• [What to produce] Copy out the listing that follows exactly, dropping every picture.

• [Material]
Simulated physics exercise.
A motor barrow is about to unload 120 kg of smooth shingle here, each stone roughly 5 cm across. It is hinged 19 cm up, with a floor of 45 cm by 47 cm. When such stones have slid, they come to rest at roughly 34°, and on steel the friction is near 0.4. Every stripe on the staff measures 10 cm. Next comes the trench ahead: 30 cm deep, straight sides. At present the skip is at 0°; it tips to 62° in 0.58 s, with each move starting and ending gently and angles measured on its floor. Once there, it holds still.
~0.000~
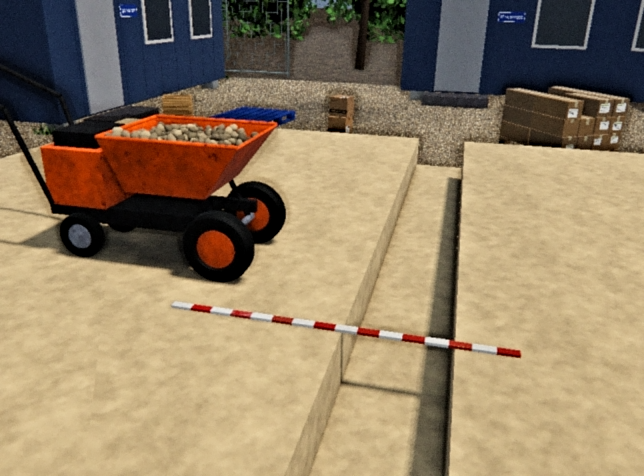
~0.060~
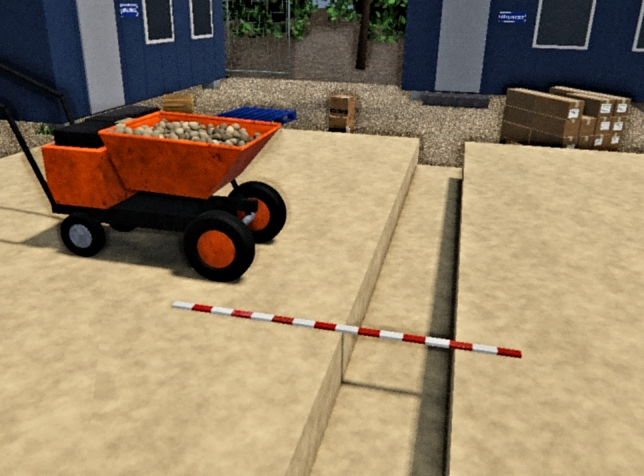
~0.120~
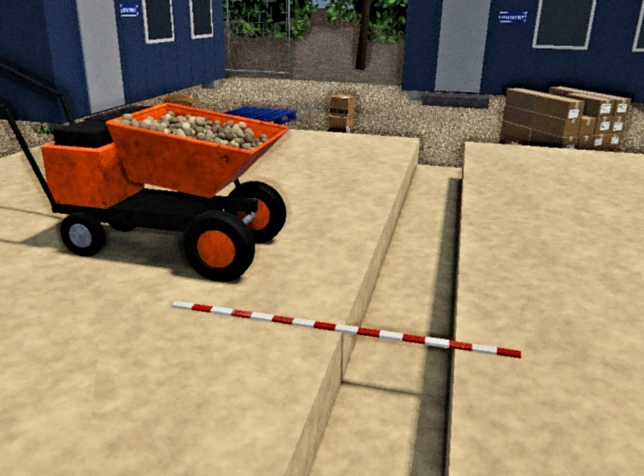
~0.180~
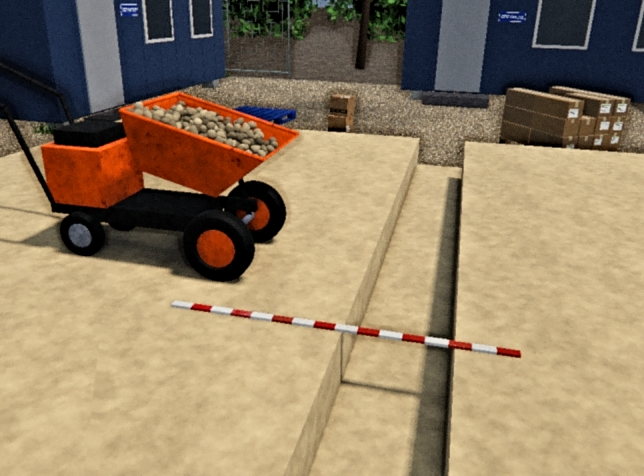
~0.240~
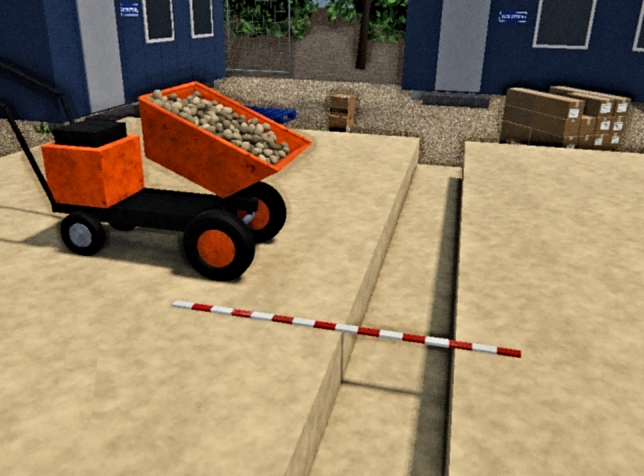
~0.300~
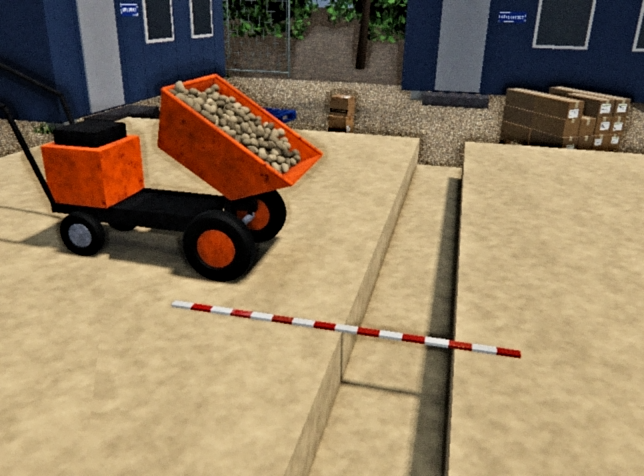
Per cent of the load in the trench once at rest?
About 80 %.
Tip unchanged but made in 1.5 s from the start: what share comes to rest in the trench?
My guess is near 70 percent.
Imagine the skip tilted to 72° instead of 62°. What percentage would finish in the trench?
In that case some 95 per cent.
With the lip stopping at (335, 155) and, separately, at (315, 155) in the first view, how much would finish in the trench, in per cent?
Near 45 per cent from the first place, 60 from the second.
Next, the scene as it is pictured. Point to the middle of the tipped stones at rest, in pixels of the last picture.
The stones end up centred near (402, 318).
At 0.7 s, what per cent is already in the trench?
I'd put it near 10 per cent.
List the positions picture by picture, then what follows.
In the first frame, the skip is at 0°, its lip at (237, 148); the top of the load is at (187, 131).
The second frame shows lip at (241, 149), floor tilted 2°, highest stones at (189, 129); the stones move at 0.5 m/s on average.
In the third frame, the skip is at 7°, its lip at (250, 153); the top of the load is at (170, 121); the stones move at 0.9 m/s on average.
In the fourth frame, the skip is at 14°, its lip at (263, 160); the top of the load is at (177, 111); the stones move at 1.2 m/s on average.
The fifth frame shows lip at (278, 171), floor tilted 23°, highest stones at (192, 101); the stones move at 1.4 m/s on average.
The sixth frame shows lip at (292, 185), floor tilted 33°, highest stones at (207, 94); the stones move at 1.5 m/s on average.
After 0.4 s the floor is at 52°; 100 % in the skip; the foremost stones are at (307, 189).
After 0.7 s the floor is at 62°; 80 % in the skip, 11 % short of the trench, 10 % in the trench; the foremost stones are at (387, 263).
After 1.0 s the floor is at 62°; 32 % in the skip, 8 % short of the trench, 60 % in the trench; the foremost stones are at (450, 317).
After 3.0 s the floor is at 62°; 0 % in the skip, 20 % short of the trench, 80 % in the trench; the foremost stones are at (450, 317).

• [Final result]
Simulated physics exercise.
A motor barrow is about to unload 120 kg of smooth shingle here, each stone roughly 5 cm across. It is hinged 19 cm up, with a floor of 45 cm by 47 cm. When such stones have slid, they come to rest at roughly 34°, and on steel the friction is near 0.4. Every stripe on the staff measures 10 cm. Next comes the trench ahead: 30 cm deep, straight sides. At present the skip is at 0°; it tips to 62° in 0.58 s, with each move starting and ending gently and angles measured on its floor. Once there, it holds still.
~0.000~
~0.060~
~0.120~
~0.180~
~0.240~
~0.300~
Per cent of the load in the trench once at rest?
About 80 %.
Tip unchanged but made in 1.5 s from the start: what share comes to rest in the trench?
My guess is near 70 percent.
Imagine the skip tilted to 72° instead of 62°. What percentage would finish in the trench?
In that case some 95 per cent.
With the lip stopping at (335, 155) and, separately, at (315, 155) in the first view, how much would finish in the trench, in per cent?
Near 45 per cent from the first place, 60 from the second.
Next, the scene as it is pictured. Point to the middle of the tipped stones at rest, in pixels of the last picture.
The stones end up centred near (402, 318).
At 0.7 s, what per cent is already in the trench?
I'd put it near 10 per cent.
List the positions picture by picture, then what follows.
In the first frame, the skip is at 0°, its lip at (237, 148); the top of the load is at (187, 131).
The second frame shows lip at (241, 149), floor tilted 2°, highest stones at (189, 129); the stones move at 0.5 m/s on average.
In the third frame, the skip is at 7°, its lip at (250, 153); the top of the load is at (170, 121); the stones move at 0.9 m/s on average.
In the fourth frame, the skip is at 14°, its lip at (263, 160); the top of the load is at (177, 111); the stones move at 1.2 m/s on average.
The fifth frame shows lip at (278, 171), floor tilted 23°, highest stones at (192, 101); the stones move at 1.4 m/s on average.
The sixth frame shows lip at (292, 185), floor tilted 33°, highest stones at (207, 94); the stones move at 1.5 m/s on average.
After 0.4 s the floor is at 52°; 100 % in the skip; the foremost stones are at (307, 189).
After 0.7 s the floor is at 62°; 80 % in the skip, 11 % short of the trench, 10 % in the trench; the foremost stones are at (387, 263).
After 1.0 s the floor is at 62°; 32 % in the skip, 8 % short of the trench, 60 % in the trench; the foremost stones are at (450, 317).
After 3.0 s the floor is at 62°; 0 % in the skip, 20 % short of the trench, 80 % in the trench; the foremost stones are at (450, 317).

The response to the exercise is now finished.